Check each line of the listing below for the string "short", and give only how many lines hold it.

/---

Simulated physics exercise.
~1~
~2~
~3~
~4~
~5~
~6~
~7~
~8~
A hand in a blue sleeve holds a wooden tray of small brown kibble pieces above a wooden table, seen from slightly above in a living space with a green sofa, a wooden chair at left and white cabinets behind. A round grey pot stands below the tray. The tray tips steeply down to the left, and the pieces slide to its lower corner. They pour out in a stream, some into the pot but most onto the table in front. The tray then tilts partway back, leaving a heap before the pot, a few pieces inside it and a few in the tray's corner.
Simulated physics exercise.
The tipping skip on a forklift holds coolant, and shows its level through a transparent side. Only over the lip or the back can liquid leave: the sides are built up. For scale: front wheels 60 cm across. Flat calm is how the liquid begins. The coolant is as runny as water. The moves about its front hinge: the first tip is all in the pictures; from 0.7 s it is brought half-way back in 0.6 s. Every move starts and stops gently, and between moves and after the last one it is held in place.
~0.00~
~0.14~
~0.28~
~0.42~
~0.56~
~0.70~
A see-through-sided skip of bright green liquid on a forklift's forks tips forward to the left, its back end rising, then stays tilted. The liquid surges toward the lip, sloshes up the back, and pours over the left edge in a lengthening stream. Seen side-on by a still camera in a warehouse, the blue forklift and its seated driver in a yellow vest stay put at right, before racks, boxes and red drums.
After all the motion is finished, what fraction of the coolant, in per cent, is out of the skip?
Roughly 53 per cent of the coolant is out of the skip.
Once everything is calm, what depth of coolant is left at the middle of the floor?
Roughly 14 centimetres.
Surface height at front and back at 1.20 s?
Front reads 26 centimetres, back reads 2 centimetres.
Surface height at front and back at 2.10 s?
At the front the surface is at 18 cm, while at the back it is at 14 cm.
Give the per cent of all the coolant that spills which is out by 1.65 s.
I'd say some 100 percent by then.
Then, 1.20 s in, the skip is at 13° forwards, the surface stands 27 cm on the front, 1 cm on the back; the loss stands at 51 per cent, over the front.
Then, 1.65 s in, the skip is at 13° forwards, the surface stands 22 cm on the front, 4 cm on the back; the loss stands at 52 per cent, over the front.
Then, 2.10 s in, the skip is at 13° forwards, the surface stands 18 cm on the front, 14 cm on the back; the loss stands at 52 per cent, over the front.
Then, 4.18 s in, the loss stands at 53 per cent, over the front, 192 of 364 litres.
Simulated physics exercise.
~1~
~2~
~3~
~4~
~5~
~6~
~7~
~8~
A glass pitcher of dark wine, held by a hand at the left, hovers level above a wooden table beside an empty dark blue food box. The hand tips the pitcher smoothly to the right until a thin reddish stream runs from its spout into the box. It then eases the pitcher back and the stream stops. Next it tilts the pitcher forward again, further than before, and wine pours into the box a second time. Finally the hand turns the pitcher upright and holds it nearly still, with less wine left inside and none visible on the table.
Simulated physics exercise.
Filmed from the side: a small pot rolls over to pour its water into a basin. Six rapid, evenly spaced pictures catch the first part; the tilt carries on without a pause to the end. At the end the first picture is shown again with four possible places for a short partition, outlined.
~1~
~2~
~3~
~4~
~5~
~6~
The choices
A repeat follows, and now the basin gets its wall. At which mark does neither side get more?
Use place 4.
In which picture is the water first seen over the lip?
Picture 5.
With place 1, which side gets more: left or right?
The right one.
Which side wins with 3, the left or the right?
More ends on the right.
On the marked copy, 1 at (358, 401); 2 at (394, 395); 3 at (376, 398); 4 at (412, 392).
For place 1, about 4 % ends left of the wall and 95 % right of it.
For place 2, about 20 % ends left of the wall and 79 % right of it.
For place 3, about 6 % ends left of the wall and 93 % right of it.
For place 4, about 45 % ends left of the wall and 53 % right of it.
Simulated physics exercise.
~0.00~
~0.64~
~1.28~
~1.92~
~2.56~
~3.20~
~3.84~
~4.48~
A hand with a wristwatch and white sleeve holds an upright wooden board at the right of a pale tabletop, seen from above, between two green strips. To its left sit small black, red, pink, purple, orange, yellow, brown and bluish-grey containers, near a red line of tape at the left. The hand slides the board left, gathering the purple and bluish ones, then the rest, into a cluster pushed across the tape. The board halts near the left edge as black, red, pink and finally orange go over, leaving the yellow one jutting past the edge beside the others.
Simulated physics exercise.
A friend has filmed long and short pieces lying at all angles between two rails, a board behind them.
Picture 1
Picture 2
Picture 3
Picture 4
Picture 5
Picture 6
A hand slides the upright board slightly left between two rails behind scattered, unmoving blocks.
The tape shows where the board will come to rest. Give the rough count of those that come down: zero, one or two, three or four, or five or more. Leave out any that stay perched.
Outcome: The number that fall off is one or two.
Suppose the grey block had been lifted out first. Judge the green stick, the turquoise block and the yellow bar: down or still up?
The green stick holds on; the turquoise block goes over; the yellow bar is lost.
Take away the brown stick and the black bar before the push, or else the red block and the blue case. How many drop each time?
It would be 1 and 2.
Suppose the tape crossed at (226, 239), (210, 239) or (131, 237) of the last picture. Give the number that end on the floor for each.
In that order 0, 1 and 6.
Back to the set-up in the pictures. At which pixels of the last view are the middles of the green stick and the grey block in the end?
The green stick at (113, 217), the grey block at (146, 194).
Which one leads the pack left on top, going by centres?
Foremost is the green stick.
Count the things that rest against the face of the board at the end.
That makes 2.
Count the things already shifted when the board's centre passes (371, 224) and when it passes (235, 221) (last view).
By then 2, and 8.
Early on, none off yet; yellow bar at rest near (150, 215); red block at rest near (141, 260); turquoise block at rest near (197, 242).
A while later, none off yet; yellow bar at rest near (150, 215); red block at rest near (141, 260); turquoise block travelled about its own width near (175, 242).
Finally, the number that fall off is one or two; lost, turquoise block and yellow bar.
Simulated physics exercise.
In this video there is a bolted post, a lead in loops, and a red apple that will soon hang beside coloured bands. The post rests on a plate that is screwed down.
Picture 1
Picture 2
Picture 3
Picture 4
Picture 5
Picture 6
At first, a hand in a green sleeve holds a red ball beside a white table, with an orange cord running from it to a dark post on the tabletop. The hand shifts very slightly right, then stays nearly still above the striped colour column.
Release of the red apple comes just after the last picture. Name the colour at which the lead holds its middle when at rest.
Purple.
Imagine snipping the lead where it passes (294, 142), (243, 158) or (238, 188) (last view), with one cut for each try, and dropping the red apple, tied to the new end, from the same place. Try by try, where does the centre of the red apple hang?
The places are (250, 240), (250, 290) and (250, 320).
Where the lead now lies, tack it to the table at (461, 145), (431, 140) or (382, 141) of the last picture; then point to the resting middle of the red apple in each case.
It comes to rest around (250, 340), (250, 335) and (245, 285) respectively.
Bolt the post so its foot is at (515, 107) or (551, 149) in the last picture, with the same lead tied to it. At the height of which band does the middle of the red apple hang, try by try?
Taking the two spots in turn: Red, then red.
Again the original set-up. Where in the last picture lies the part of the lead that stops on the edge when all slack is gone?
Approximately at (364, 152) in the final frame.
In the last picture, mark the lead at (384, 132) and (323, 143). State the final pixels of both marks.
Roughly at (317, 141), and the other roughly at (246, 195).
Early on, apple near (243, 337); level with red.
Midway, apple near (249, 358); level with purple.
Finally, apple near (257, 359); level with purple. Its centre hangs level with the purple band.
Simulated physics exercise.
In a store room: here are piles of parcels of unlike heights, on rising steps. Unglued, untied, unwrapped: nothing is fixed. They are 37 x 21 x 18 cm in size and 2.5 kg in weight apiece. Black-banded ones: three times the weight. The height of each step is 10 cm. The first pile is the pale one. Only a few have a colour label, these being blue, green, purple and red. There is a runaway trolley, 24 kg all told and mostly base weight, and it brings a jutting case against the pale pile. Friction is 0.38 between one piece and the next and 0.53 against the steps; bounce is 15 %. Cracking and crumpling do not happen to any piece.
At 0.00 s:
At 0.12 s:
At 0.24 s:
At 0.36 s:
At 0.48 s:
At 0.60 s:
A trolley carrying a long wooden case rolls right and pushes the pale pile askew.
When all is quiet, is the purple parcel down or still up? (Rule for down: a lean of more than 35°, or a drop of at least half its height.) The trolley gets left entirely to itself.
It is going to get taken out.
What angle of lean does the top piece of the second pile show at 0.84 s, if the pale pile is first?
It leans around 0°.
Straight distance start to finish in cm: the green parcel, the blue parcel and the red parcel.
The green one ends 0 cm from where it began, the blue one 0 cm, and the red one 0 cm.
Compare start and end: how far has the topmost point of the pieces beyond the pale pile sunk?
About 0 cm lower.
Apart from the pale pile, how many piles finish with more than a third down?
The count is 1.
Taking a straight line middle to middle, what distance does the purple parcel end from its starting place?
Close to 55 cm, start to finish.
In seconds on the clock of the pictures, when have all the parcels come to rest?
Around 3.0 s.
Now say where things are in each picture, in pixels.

\---

Solution for this exercise:
2